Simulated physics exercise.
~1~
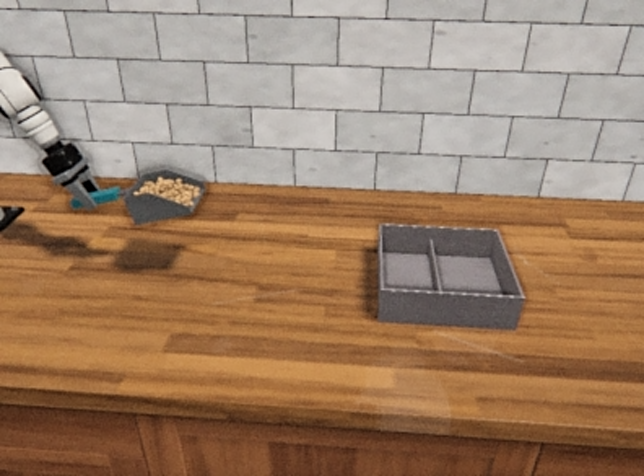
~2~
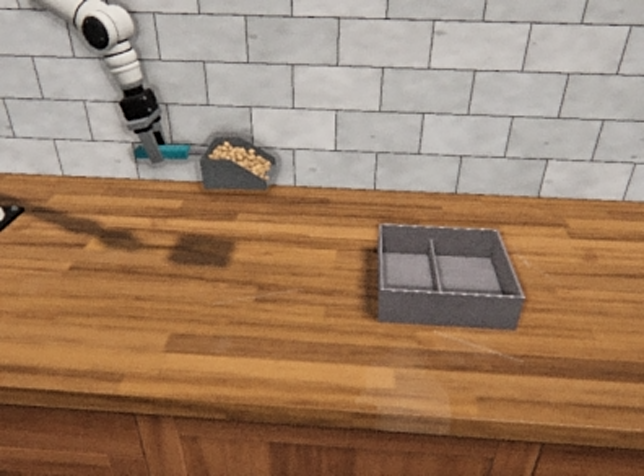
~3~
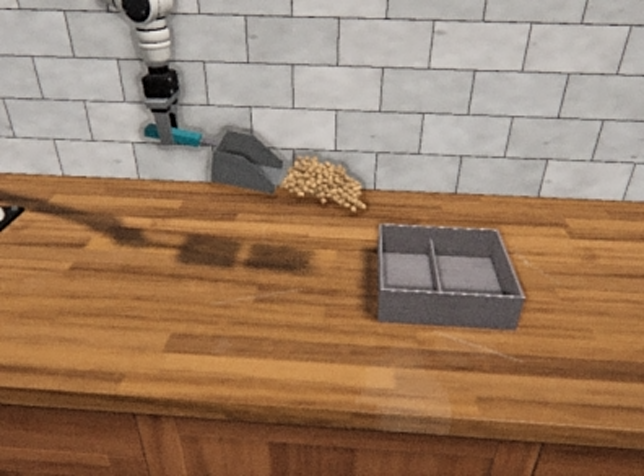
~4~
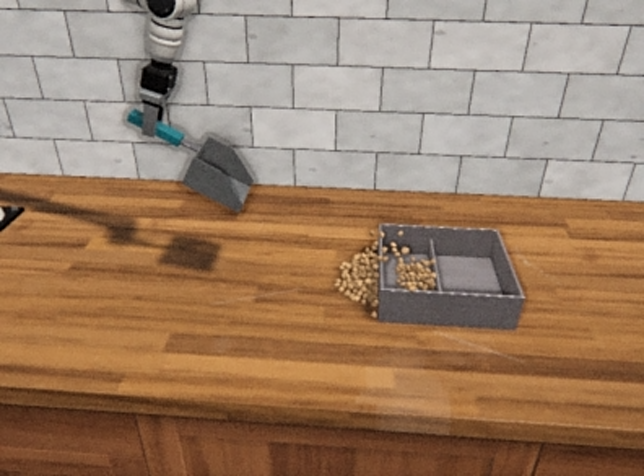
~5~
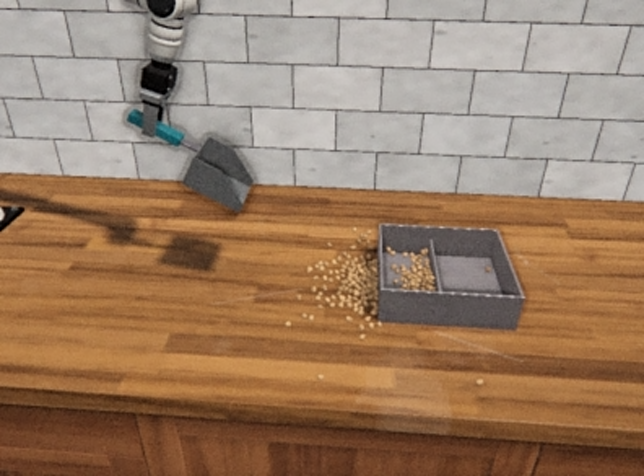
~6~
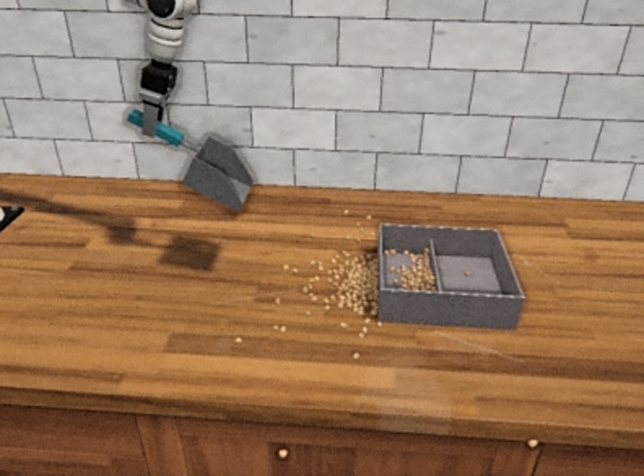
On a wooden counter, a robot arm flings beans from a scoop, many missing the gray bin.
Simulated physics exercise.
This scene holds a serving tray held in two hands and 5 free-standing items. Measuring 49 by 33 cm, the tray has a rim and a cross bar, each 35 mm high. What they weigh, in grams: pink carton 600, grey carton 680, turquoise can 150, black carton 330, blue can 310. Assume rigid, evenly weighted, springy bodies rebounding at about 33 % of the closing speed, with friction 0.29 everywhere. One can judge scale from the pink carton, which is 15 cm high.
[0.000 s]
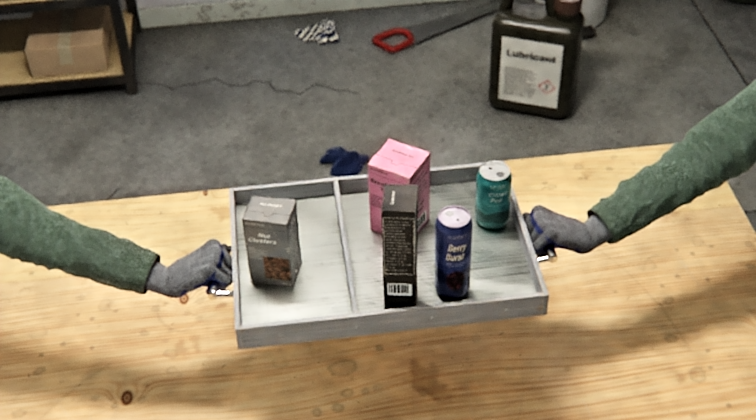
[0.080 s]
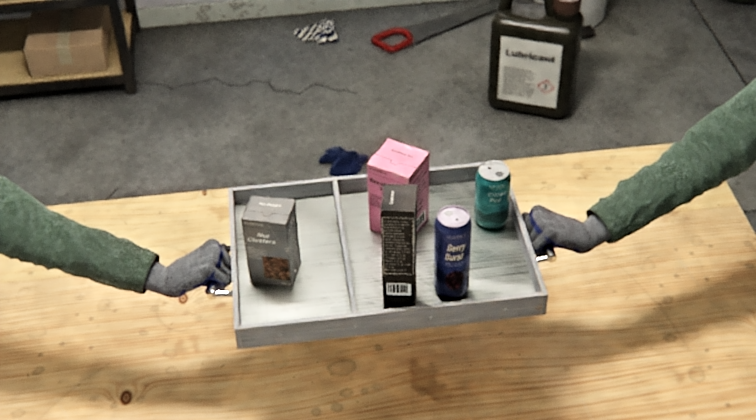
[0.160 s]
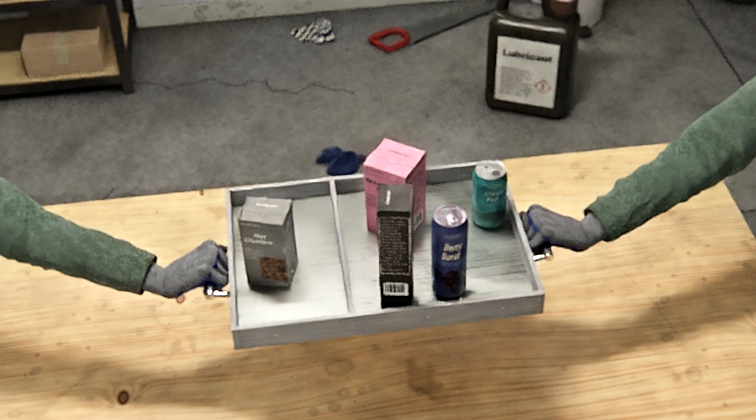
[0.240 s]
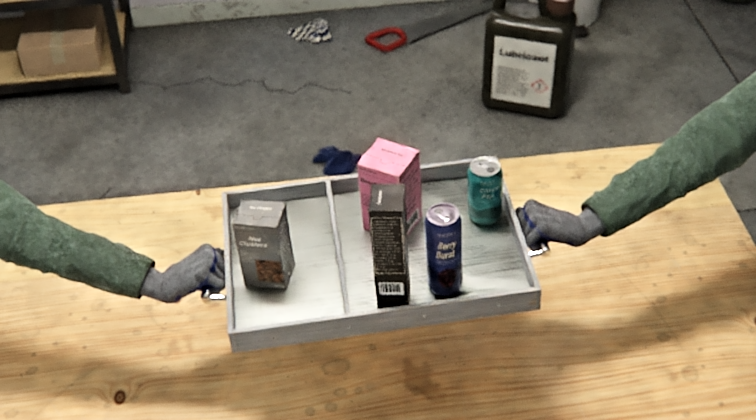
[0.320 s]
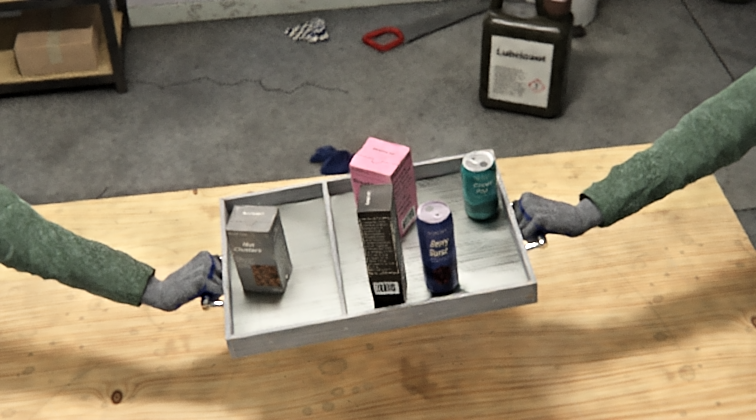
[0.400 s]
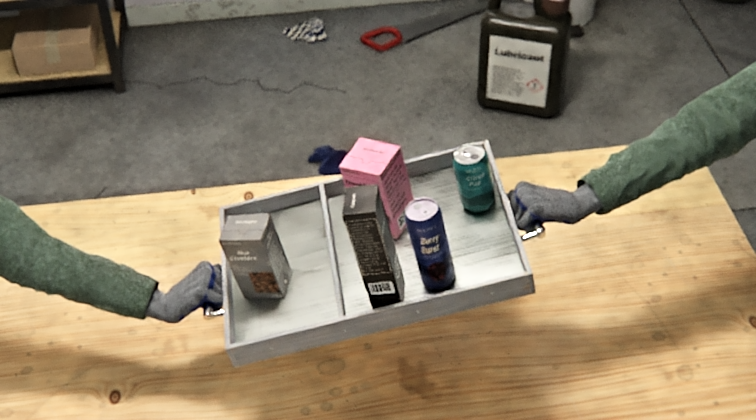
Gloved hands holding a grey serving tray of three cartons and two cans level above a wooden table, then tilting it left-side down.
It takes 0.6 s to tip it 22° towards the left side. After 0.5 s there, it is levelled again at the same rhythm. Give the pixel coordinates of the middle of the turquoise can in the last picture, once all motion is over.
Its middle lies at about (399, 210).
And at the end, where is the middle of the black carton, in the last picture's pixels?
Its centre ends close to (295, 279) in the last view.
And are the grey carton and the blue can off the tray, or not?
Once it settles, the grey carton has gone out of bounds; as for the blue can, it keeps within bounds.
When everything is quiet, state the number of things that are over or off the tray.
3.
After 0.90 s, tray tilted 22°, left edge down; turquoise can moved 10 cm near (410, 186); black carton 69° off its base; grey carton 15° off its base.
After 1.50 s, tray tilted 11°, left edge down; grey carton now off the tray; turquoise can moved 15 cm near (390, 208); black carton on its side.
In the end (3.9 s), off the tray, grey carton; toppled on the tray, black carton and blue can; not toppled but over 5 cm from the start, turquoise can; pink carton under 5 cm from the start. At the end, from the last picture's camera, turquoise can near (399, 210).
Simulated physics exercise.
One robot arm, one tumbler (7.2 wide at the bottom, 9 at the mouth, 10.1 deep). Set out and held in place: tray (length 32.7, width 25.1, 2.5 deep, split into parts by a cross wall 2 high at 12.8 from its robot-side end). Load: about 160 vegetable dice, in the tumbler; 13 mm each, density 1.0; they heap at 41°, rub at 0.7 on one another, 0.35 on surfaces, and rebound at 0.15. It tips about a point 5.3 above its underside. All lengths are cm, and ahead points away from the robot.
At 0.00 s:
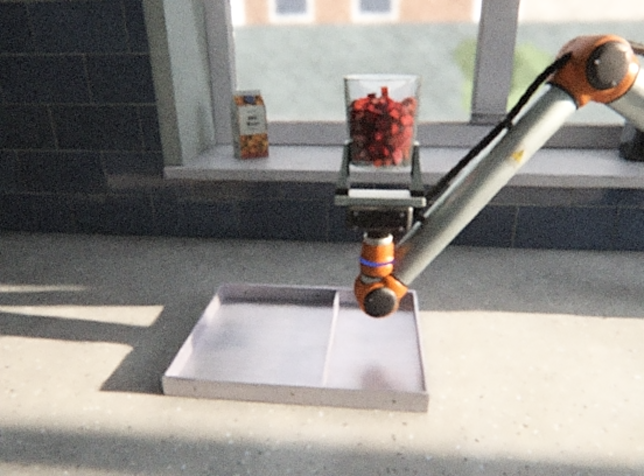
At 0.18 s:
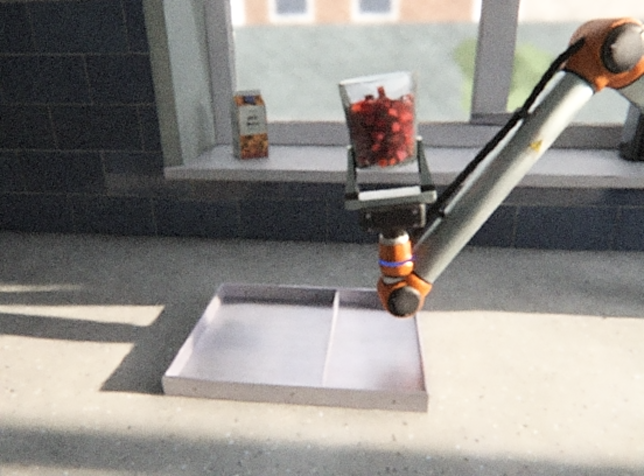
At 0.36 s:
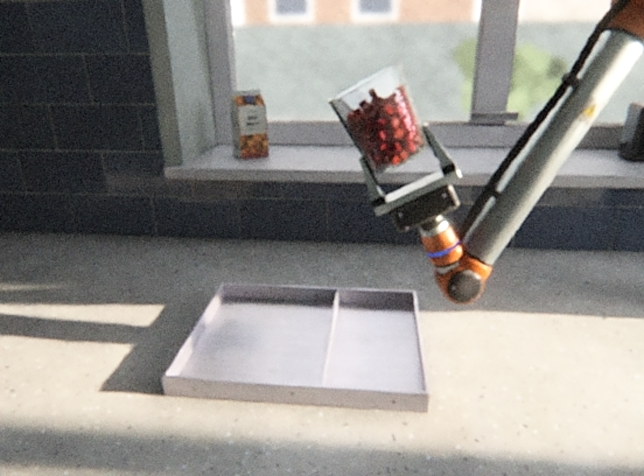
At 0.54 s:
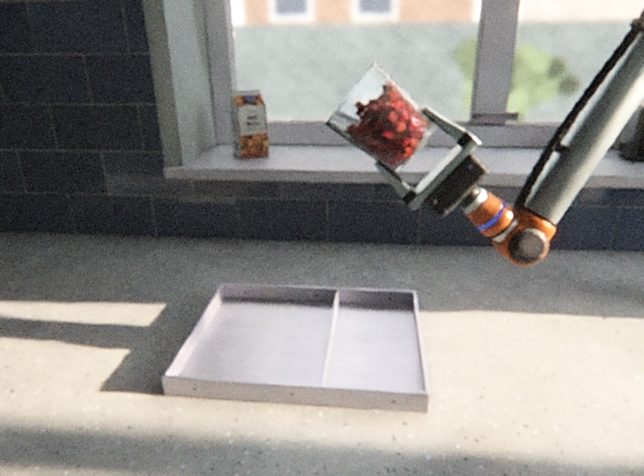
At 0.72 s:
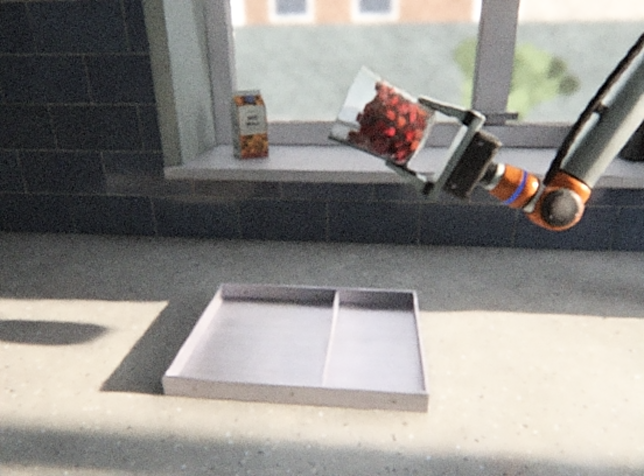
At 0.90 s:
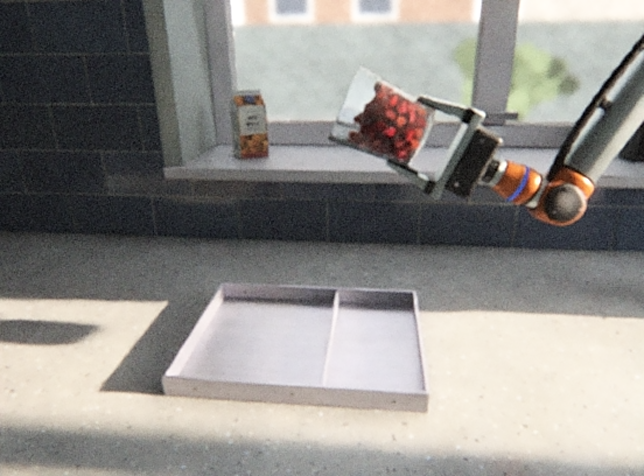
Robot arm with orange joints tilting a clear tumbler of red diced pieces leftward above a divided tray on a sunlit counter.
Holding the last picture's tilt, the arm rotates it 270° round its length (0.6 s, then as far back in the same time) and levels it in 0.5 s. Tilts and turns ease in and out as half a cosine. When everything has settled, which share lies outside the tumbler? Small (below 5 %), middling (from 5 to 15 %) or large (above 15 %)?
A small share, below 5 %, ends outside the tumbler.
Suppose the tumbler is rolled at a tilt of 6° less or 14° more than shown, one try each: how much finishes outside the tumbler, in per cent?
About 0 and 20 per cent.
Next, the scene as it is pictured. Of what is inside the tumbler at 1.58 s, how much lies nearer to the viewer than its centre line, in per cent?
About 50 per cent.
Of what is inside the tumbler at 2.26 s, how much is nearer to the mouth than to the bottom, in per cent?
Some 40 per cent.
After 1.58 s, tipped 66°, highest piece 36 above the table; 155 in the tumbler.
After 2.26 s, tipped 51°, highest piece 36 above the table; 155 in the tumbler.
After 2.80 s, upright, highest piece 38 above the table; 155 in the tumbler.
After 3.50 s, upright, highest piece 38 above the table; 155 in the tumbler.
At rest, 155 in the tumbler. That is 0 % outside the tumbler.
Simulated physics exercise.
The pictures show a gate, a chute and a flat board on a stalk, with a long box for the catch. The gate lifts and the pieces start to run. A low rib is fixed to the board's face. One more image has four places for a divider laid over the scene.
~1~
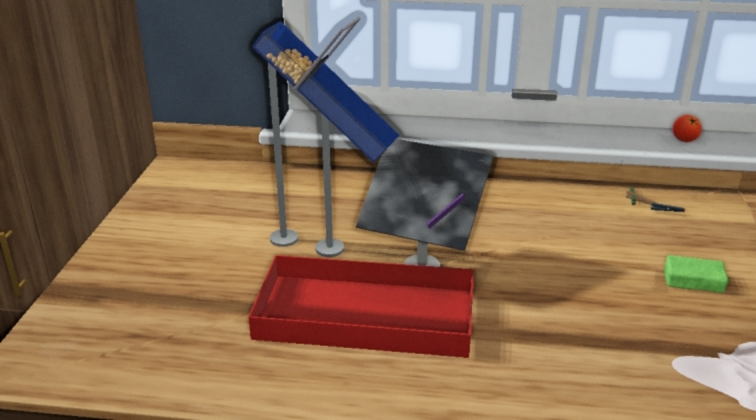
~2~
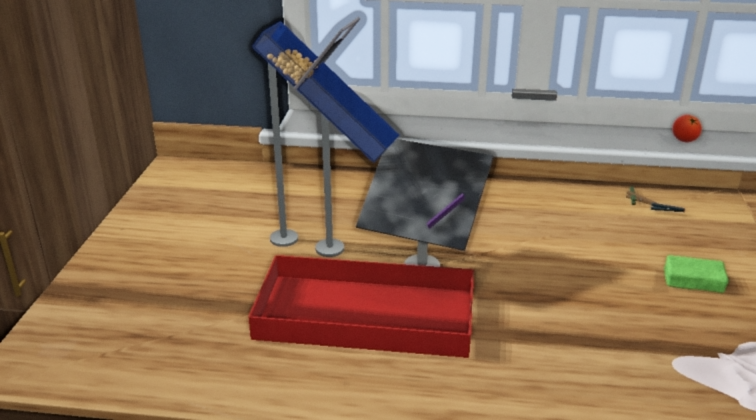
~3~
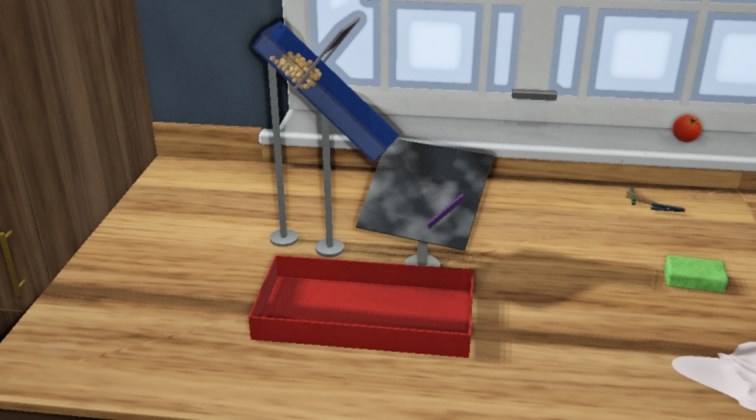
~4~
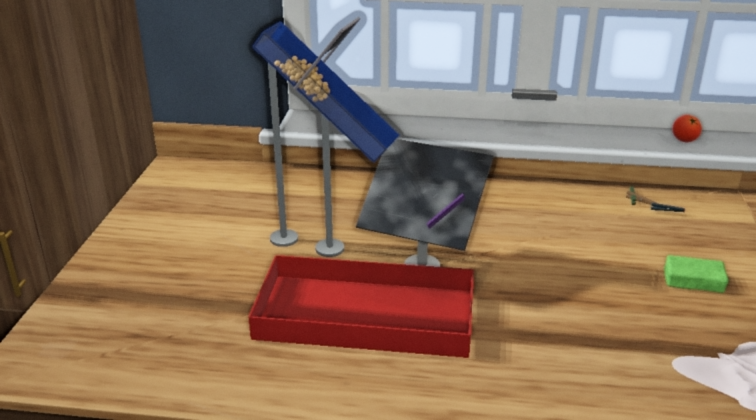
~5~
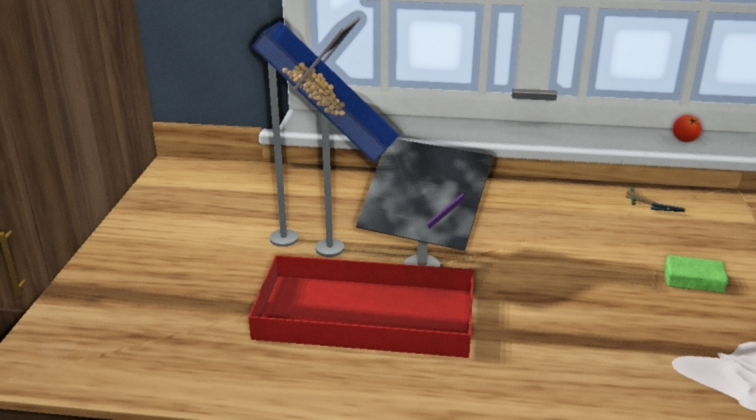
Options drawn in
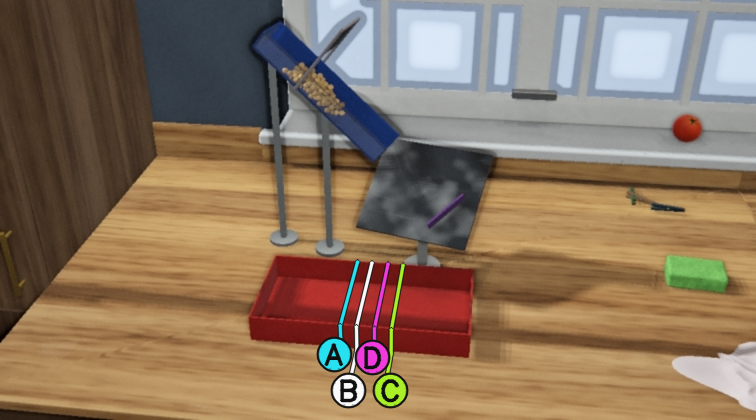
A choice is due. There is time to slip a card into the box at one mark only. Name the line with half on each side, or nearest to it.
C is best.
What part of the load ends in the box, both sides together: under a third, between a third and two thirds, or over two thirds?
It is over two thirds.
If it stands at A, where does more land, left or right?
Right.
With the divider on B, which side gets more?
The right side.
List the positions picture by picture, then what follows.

* _DO THIS_:
Of the lines above, quote exactly those from the one with "The pictures show" through the one with "Options drawn in", ends included; pictures stay out.

* _RESPONSE TO THE TASK_:
The pictures show a gate, a chute and a flat board on a stalk, with a long box for the catch. The gate lifts and the pieces start to run. A low rib is fixed to the board's face. One more image has four places for a divider laid over the scene.
~1~
~2~
~3~
~4~
~5~
Options drawn in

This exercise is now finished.